> **A run of records**:
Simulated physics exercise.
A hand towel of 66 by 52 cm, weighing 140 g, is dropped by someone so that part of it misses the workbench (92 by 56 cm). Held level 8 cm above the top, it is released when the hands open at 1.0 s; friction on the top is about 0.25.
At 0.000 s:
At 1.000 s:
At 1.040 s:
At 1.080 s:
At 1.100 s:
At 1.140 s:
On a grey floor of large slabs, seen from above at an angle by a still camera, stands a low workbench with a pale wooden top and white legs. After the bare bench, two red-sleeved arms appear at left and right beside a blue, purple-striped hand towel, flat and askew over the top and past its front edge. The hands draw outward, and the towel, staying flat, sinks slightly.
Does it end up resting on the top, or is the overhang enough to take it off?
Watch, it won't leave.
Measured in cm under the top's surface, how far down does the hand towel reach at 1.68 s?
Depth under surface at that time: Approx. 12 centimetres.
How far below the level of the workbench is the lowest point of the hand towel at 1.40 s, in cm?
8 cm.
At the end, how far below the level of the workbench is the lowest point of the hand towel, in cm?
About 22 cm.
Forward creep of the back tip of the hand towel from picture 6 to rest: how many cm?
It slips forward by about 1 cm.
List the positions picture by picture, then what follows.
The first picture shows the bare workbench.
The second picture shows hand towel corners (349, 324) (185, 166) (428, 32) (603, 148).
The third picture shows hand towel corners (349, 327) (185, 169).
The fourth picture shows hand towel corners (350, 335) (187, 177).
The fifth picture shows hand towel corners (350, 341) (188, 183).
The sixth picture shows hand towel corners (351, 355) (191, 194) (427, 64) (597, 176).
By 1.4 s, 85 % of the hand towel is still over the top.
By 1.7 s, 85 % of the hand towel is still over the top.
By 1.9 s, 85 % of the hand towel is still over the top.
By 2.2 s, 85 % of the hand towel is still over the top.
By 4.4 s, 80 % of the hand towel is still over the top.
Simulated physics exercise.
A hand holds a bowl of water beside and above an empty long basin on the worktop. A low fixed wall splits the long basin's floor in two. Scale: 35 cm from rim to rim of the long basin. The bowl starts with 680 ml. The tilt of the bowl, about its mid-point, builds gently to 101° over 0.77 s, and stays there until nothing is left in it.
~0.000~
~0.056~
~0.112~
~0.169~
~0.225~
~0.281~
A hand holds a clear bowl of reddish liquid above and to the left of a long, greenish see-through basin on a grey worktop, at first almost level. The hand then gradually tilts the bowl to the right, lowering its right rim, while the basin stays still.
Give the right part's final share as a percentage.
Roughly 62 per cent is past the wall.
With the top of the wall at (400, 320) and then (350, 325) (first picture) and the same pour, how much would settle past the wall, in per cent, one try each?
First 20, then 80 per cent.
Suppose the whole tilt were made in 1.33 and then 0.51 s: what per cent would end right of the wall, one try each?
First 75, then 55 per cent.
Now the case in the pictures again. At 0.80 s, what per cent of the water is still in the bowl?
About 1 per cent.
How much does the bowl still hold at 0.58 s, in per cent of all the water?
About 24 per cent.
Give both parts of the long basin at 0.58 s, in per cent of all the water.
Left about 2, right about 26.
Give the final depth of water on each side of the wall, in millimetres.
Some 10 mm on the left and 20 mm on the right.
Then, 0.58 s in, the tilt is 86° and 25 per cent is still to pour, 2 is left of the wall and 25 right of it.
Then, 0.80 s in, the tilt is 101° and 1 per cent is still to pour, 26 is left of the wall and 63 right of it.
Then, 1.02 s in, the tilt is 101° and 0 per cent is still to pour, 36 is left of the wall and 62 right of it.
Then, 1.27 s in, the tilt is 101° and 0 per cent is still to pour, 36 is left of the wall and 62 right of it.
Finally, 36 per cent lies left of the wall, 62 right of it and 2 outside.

> **Task details**: All of the records must be retyped exactly as they are.

> **Right answer**:
Simulated physics exercise.
A hand towel of 66 by 52 cm, weighing 140 g, is dropped by someone so that part of it misses the workbench (92 by 56 cm). Held level 8 cm above the top, it is released when the hands open at 1.0 s; friction on the top is about 0.25.
At 0.000 s:
At 1.000 s:
At 1.040 s:
At 1.080 s:
At 1.100 s:
At 1.140 s:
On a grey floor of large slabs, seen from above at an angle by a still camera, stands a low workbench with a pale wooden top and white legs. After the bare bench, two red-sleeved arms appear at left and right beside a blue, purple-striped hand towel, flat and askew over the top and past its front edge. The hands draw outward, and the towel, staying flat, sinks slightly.
Does it end up resting on the top, or is the overhang enough to take it off?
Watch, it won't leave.
Measured in cm under the top's surface, how far down does the hand towel reach at 1.68 s?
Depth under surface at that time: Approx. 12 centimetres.
How far below the level of the workbench is the lowest point of the hand towel at 1.40 s, in cm?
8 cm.
At the end, how far below the level of the workbench is the lowest point of the hand towel, in cm?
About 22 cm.
Forward creep of the back tip of the hand towel from picture 6 to rest: how many cm?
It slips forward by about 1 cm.
List the positions picture by picture, then what follows.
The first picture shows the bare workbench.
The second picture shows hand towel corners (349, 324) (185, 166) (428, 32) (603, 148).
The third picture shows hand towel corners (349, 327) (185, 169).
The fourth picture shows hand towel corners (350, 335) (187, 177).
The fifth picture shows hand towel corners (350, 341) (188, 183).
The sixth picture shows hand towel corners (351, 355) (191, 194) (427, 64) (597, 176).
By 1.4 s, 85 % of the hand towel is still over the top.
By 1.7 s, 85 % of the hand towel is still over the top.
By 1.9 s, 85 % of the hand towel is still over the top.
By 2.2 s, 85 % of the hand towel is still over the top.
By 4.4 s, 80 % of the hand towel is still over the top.
Simulated physics exercise.
A hand holds a bowl of water beside and above an empty long basin on the worktop. A low fixed wall splits the long basin's floor in two. Scale: 35 cm from rim to rim of the long basin. The bowl starts with 680 ml. The tilt of the bowl, about its mid-point, builds gently to 101° over 0.77 s, and stays there until nothing is left in it.
~0.000~
~0.056~
~0.112~
~0.169~
~0.225~
~0.281~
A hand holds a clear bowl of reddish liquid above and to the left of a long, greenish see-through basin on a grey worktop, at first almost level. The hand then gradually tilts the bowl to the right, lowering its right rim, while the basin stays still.
Give the right part's final share as a percentage.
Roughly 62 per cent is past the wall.
With the top of the wall at (400, 320) and then (350, 325) (first picture) and the same pour, how much would settle past the wall, in per cent, one try each?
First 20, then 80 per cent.
Suppose the whole tilt were made in 1.33 and then 0.51 s: what per cent would end right of the wall, one try each?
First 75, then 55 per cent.
Now the case in the pictures again. At 0.80 s, what per cent of the water is still in the bowl?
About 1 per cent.
How much does the bowl still hold at 0.58 s, in per cent of all the water?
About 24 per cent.
Give both parts of the long basin at 0.58 s, in per cent of all the water.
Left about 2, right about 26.
Give the final depth of water on each side of the wall, in millimetres.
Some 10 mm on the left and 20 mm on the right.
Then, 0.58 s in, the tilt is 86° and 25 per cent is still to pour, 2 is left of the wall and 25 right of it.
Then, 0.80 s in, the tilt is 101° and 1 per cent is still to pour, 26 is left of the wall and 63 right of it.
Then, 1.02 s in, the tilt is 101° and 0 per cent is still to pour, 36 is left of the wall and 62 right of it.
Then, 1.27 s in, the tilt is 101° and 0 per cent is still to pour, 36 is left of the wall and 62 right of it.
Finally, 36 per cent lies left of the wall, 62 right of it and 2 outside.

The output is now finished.